TASK DESCRIPTION:
Your task is to print all of the data word for word.

GIVEN MATERIAL:
================================
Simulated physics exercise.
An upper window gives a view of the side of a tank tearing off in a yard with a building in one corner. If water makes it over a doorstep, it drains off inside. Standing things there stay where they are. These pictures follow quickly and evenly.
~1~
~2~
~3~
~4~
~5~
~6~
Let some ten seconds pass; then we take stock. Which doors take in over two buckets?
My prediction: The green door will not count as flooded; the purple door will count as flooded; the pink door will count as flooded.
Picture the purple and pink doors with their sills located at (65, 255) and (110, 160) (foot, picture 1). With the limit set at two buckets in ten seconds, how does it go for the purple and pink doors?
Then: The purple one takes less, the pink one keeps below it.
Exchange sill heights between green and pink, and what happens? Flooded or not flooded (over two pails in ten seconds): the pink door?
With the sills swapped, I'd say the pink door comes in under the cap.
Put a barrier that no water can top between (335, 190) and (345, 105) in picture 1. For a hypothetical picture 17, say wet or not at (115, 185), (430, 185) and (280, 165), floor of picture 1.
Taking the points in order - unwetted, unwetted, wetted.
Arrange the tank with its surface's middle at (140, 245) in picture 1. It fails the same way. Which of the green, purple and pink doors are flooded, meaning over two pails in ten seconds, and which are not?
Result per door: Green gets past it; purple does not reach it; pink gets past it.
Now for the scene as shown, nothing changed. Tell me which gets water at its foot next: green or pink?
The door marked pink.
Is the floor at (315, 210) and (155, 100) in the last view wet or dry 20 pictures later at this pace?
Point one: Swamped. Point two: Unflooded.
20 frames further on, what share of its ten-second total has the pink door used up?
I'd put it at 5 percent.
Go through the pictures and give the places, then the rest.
================================
COMPLETE ANSWER:
Simulated physics exercise.
An upper window gives a view of the side of a tank tearing off in a yard with a building in one corner. If water makes it over a doorstep, it drains off inside. Standing things there stay where they are. These pictures follow quickly and evenly.
~1~
~2~
~3~
~4~
~5~
~6~
Let some ten seconds pass; then we take stock. Which doors take in over two buckets?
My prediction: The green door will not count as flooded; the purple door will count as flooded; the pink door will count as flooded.
Picture the purple and pink doors with their sills located at (65, 255) and (110, 160) (foot, picture 1). With the limit set at two buckets in ten seconds, how does it go for the purple and pink doors?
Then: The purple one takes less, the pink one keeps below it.
Exchange sill heights between green and pink, and what happens? Flooded or not flooded (over two pails in ten seconds): the pink door?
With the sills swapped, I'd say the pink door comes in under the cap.
Put a barrier that no water can top between (335, 190) and (345, 105) in picture 1. For a hypothetical picture 17, say wet or not at (115, 185), (430, 185) and (280, 165), floor of picture 1.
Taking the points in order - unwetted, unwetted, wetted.
Arrange the tank with its surface's middle at (140, 245) in picture 1. It fails the same way. Which of the green, purple and pink doors are flooded, meaning over two pails in ten seconds, and which are not?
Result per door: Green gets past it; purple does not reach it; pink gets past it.
Now for the scene as shown, nothing changed. Tell me which gets water at its foot next: green or pink?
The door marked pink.
Is the floor at (315, 210) and (155, 100) in the last view wet or dry 20 pictures later at this pace?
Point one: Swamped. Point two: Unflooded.
20 frames further on, what share of its ten-second total has the pink door used up?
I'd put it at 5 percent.
Go through the pictures and give the places, then the rest.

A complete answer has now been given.